-- START --

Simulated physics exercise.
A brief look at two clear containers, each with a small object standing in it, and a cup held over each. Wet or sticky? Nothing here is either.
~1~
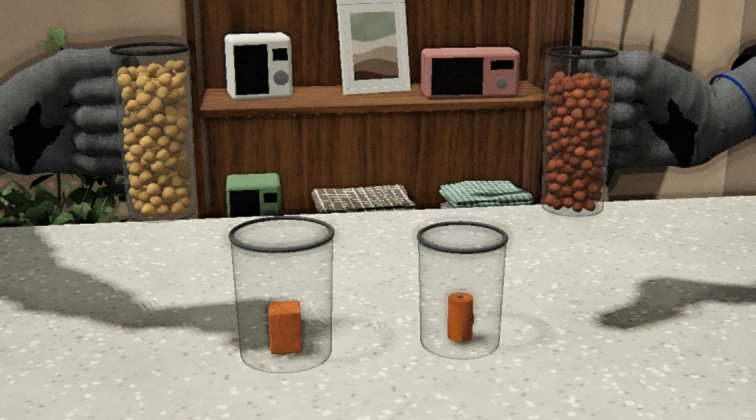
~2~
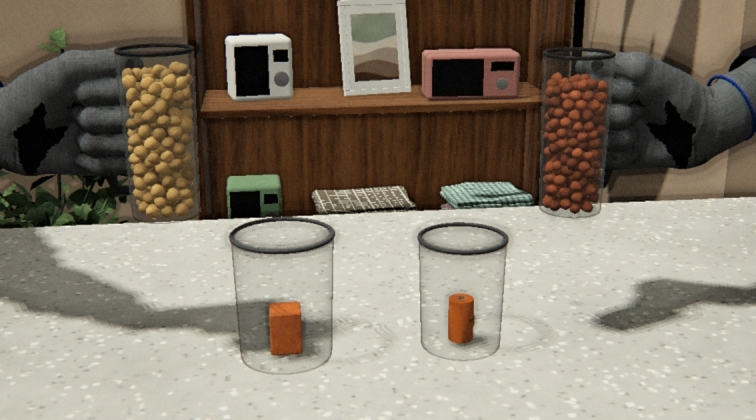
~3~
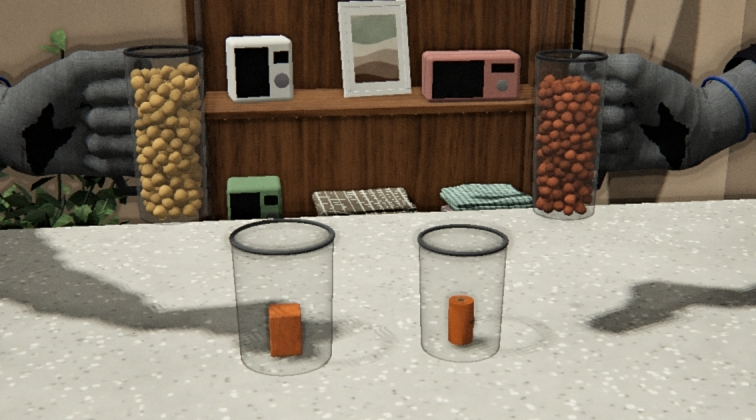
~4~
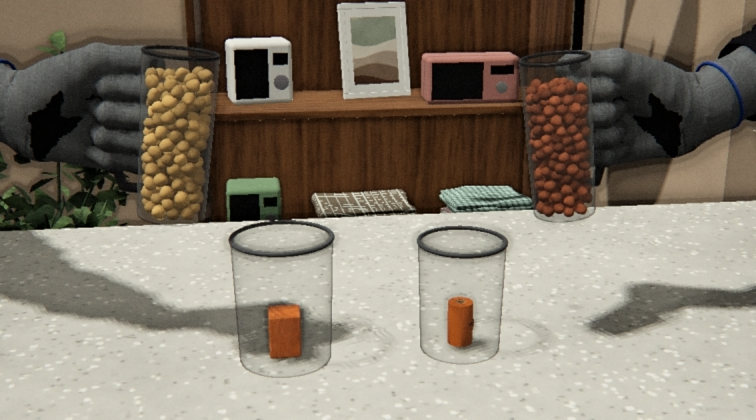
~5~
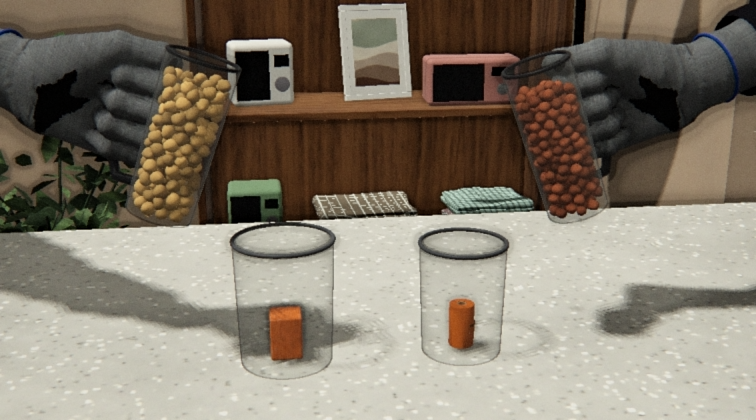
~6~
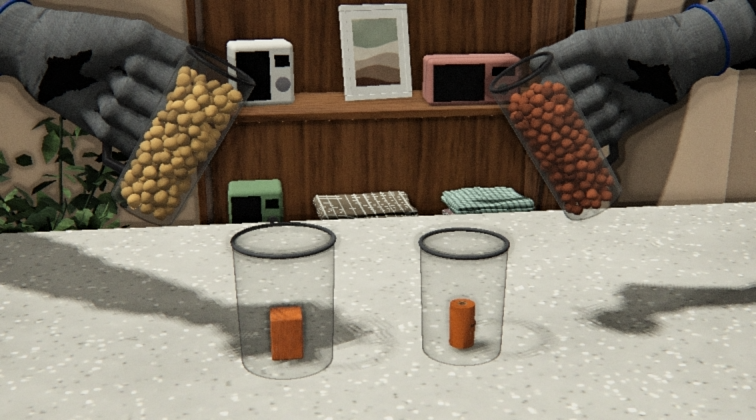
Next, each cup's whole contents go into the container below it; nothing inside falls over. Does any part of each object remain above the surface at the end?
Result: Left object: Fails to show; right object: Fails to show.
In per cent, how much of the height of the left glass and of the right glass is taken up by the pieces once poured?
60 % left, 70 % right, roughly.
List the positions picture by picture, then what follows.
In the first picture, small block in the left glass (285, 327), reaching about a third of the way up; left cup (156, 133), nearly full of dried chickpeas; small roll in the right glass (460, 317), reaching about a third of the way up; right cup (577, 132), nearly full of clay pellets.
In the second picture, left cup (161, 134), upright; right cup (574, 133), upright.
In the third picture, left cup (169, 135), upright; right cup (567, 135), upright.
In the fourth picture, left cup (176, 136), tipped 7°; right cup (560, 137), tipped 7°.
In the fifth picture, left cup (181, 138), tipped 19°; right cup (557, 139), tipped 19°.
In the sixth picture, small block in the left glass (287, 333); left cup (181, 138), tipped 31°; small roll in the right glass (462, 323); right cup (558, 139), tipped 31°.
Then, 0.29 s later than the last frame, left glass empty, all of its cupful still in the cup; right glass empty, all of its cupful still in the cup.
Then, 0.66 s later than the last frame, left glass empty, all of its cupful still in the cup; right glass empty, all of its cupful still in the cup.
Then, 1.06 s later than the last frame, left glass nearly empty, the larger part of its cupful still in the cup; right glass nearly empty, the larger part of its cupful still in the cup.
When it is over, left glass two thirds full (surface near (285, 287)), nothing beside it; right glass two thirds full (surface near (463, 275)), a scatter of pieces on the counter; the left thing is covered; the right thing is covered.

-- END --

**TO BE DONE**
Repeat only what runs from the line holding "Next, each cup's" to the end of the data, keeping every line exactly as written, first and last included.

**SOLUTION TO THE PROBLEM**
Next, each cup's whole contents go into the container below it; nothing inside falls over. Does any part of each object remain above the surface at the end?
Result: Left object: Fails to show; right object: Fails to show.
In per cent, how much of the height of the left glass and of the right glass is taken up by the pieces once poured?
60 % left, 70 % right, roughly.
List the positions picture by picture, then what follows.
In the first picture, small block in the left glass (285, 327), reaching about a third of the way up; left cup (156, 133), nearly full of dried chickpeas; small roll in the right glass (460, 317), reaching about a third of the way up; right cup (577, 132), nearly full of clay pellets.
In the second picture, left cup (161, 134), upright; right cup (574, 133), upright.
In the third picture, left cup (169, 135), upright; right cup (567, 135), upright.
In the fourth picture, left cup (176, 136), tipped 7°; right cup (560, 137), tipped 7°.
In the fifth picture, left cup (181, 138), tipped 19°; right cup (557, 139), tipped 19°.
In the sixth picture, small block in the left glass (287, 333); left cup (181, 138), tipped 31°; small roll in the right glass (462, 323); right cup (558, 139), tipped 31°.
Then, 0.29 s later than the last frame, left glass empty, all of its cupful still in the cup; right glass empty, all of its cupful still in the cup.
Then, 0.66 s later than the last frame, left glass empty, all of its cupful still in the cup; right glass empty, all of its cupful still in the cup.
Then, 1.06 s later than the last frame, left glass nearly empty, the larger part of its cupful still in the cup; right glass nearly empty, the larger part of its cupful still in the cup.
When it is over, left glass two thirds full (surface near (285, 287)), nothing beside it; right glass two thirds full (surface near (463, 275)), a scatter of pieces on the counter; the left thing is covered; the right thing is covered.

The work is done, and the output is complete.